*What you have to do*
Locate, in the data below, the line that contains "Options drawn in" and the line that contains "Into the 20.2"; reproduce exactly those two lines and every line between them, nothing more.

*Data section*
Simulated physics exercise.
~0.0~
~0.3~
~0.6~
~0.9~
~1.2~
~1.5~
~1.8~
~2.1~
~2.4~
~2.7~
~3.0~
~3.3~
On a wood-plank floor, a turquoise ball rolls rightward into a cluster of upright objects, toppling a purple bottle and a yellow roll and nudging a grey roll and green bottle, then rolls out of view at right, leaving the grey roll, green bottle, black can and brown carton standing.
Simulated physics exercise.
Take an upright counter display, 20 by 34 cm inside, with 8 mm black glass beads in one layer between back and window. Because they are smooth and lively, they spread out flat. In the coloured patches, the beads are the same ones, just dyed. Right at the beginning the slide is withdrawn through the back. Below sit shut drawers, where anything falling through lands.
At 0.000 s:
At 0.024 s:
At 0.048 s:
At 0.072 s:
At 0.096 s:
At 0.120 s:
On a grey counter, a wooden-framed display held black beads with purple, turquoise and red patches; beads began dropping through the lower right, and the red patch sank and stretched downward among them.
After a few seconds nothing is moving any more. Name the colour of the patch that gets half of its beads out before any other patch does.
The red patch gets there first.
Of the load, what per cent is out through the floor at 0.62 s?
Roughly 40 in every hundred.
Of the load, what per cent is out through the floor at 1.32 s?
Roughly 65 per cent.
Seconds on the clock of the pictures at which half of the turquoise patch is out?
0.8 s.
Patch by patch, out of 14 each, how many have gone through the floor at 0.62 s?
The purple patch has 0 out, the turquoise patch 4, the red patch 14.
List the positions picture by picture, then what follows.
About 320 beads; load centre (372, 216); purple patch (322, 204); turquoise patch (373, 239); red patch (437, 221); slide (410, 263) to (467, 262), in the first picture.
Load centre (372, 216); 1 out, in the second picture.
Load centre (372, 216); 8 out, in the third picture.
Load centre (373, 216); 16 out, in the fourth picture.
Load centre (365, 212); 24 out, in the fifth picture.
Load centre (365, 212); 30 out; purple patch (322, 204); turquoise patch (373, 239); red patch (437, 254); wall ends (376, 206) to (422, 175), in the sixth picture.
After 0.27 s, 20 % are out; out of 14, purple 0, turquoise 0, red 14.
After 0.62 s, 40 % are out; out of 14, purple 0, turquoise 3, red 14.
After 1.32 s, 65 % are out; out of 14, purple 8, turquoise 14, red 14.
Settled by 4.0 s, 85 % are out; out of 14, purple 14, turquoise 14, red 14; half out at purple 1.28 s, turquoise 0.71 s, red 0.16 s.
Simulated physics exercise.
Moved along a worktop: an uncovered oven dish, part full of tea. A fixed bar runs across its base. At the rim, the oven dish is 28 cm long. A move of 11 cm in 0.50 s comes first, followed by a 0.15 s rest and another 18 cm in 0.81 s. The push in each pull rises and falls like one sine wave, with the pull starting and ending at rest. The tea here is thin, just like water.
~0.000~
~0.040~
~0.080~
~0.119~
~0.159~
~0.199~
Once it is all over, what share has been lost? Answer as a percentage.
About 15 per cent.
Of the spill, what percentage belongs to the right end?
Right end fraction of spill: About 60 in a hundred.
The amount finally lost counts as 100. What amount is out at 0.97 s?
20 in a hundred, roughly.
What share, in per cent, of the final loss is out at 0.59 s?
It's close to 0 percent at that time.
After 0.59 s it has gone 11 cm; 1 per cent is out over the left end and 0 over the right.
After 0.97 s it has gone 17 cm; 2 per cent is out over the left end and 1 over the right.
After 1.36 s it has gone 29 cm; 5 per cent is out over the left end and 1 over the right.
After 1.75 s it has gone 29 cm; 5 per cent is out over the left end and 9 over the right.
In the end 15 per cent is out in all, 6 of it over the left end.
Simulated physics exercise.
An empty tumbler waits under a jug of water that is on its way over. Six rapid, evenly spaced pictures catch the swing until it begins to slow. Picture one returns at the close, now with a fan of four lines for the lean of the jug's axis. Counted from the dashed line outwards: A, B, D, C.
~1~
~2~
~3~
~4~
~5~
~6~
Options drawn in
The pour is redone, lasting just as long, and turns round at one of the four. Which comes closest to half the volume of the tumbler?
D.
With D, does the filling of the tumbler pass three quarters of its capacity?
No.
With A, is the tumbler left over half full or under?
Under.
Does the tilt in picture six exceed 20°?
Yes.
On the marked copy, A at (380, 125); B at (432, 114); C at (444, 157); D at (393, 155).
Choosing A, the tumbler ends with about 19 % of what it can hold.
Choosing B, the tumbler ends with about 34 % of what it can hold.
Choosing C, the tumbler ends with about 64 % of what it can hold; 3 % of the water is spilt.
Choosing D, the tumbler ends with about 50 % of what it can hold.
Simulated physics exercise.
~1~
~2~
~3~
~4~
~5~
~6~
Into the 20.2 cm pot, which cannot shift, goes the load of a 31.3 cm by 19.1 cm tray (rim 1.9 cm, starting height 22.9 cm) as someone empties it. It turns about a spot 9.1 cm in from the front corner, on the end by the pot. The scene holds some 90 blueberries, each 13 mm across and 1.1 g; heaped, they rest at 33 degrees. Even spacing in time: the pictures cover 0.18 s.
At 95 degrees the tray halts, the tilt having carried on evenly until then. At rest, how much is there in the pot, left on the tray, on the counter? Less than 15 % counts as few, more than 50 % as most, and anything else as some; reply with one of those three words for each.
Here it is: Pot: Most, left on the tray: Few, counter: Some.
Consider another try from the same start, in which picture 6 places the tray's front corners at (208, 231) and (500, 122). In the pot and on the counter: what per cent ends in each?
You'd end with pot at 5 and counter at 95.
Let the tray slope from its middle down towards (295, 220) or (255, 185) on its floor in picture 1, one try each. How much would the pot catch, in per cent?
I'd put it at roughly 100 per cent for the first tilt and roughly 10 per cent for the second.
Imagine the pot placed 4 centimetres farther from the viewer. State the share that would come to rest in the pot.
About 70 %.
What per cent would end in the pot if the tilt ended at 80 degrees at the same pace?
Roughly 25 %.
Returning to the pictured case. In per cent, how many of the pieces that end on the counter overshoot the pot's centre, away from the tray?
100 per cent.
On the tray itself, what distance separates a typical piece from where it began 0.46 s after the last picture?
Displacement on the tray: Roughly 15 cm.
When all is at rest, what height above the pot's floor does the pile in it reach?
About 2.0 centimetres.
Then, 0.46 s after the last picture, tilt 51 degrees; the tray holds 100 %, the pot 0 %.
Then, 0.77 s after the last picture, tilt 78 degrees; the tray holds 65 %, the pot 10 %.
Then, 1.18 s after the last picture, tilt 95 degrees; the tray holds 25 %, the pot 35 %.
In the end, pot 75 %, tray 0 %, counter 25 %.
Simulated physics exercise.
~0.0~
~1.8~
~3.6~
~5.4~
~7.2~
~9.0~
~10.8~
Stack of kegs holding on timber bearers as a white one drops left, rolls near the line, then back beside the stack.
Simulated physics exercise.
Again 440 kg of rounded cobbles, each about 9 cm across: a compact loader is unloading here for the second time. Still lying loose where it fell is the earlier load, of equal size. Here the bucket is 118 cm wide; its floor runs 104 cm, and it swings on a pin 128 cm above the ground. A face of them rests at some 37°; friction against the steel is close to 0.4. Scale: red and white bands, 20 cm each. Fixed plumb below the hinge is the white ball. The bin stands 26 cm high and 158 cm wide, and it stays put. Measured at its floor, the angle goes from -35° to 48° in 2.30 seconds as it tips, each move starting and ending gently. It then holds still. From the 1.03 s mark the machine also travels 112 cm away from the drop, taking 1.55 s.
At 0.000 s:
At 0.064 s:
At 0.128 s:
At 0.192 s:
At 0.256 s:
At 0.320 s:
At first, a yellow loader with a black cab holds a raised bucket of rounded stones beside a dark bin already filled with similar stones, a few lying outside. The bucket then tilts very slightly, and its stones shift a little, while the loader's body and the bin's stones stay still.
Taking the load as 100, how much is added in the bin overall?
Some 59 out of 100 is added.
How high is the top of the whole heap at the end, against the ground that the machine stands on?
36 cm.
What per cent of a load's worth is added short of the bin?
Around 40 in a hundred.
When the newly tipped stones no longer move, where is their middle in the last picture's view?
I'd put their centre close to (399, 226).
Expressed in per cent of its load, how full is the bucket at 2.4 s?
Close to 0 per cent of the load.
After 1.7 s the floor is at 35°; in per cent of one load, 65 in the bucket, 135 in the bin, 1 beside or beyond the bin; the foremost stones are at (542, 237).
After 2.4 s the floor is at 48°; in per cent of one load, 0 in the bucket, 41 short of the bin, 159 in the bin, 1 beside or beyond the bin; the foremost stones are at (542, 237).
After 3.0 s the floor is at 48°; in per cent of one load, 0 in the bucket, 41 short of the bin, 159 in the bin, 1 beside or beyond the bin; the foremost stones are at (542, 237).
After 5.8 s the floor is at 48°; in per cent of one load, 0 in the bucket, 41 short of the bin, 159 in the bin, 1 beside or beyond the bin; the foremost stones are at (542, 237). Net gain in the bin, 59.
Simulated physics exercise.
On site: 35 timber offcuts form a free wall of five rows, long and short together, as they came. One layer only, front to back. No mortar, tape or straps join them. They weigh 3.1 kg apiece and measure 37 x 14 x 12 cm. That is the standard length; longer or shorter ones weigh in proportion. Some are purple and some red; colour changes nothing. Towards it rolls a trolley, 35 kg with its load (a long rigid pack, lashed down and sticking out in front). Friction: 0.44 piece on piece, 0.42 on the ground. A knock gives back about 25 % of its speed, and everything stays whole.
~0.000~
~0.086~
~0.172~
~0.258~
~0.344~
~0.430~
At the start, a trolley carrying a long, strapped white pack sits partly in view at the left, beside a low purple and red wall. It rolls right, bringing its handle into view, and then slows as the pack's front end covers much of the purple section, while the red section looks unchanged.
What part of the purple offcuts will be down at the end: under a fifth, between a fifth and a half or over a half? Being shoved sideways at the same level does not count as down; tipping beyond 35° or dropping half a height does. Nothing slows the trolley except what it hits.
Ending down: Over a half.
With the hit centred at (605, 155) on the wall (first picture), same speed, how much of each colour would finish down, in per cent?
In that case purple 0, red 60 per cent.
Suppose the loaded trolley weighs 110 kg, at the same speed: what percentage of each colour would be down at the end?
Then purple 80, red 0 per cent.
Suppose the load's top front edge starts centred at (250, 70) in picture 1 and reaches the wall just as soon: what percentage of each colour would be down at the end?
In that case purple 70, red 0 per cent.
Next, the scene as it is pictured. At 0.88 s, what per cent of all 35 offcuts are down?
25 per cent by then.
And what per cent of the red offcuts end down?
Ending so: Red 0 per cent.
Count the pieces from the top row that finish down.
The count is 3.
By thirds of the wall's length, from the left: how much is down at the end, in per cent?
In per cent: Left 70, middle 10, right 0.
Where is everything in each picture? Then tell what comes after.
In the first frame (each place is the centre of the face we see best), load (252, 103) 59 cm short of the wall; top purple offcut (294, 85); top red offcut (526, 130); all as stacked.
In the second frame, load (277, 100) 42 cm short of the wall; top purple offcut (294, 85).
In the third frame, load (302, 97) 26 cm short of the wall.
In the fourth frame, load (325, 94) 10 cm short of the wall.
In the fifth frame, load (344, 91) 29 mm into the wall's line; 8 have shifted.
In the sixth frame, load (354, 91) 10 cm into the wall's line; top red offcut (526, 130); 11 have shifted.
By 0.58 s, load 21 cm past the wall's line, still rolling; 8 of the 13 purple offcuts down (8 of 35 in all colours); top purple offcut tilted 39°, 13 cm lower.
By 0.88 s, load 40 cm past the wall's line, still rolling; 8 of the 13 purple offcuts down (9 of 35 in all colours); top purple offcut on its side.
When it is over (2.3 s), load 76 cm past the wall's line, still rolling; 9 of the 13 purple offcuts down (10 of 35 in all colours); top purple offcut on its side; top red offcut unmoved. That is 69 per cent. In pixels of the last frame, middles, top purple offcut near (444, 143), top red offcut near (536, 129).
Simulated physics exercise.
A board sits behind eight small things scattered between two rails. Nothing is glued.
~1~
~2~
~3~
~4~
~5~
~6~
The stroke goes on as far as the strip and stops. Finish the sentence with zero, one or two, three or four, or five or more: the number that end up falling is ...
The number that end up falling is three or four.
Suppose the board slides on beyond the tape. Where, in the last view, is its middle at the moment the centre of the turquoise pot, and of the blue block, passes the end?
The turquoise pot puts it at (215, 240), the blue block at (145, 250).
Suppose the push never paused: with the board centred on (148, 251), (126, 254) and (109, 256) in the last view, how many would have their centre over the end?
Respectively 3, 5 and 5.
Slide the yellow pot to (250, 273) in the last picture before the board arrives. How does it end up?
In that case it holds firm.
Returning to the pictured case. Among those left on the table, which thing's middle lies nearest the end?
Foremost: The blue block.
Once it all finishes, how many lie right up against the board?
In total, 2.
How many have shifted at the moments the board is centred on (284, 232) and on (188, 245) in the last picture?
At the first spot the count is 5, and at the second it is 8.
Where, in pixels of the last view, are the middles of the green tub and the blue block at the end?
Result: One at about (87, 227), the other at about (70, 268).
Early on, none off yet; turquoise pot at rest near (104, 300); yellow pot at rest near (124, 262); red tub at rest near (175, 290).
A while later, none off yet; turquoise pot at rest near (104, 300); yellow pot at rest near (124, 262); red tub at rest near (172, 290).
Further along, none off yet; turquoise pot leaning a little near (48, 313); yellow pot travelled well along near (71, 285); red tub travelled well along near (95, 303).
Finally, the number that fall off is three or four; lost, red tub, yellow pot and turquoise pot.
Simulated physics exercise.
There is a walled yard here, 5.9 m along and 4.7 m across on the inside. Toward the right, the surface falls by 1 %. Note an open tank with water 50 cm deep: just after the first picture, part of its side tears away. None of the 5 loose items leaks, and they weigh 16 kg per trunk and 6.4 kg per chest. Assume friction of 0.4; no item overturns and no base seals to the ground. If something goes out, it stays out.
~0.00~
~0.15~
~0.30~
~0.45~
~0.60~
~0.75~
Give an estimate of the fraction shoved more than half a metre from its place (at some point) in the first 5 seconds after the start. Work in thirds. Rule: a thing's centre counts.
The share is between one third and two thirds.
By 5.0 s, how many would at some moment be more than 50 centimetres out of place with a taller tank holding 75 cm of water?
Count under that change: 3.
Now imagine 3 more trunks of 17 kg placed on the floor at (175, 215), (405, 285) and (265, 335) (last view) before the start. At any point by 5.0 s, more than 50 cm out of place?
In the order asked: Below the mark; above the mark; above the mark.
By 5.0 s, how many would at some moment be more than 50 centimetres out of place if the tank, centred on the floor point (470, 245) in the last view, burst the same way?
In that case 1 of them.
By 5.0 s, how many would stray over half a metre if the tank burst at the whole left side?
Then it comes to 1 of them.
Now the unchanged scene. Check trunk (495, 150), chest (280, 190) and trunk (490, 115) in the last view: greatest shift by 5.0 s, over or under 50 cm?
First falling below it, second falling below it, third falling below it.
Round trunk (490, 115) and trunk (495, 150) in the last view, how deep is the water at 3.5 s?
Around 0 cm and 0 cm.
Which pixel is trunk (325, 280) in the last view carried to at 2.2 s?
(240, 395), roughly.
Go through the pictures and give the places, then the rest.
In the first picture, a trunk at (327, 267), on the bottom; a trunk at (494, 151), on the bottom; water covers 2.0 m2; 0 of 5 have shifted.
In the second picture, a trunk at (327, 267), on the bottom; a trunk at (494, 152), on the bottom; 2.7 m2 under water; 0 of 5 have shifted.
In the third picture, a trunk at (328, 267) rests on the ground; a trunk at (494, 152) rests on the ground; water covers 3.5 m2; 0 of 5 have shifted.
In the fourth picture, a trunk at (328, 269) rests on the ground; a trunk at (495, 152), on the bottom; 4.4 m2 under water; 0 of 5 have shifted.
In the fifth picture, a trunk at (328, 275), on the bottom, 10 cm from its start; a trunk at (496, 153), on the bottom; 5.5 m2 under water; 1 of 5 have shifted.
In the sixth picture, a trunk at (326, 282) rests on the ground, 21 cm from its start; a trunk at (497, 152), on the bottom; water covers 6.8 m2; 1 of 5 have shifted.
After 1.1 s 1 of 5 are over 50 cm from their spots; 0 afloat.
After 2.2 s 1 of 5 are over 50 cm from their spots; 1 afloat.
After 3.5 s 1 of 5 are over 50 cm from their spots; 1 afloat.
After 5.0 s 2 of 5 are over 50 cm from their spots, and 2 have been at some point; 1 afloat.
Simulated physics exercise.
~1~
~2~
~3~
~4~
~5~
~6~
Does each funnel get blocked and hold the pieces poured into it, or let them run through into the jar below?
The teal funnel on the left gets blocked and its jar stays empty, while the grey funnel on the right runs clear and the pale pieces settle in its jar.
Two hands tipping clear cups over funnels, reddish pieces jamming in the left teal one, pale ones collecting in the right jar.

*Answer to this problem*
Options drawn in
The pour is redone, lasting just as long, and turns round at one of the four. Which comes closest to half the volume of the tumbler?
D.
With D, does the filling of the tumbler pass three quarters of its capacity?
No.
With A, is the tumbler left over half full or under?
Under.
Does the tilt in picture six exceed 20°?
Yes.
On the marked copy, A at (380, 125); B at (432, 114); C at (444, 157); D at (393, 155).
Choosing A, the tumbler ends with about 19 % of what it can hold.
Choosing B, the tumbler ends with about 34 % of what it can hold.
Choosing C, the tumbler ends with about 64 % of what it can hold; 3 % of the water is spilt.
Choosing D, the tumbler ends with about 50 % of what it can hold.
Simulated physics exercise.
~1~
~2~
~3~
~4~
~5~
~6~
Into the 20.2 cm pot, which cannot shift, goes the load of a 31.3 cm by 19.1 cm tray (rim 1.9 cm, starting height 22.9 cm) as someone empties it. It turns about a spot 9.1 cm in from the front corner, on the end by the pot. The scene holds some 90 blueberries, each 13 mm across and 1.1 g; heaped, they rest at 33 degrees. Even spacing in time: the pictures cover 0.18 s.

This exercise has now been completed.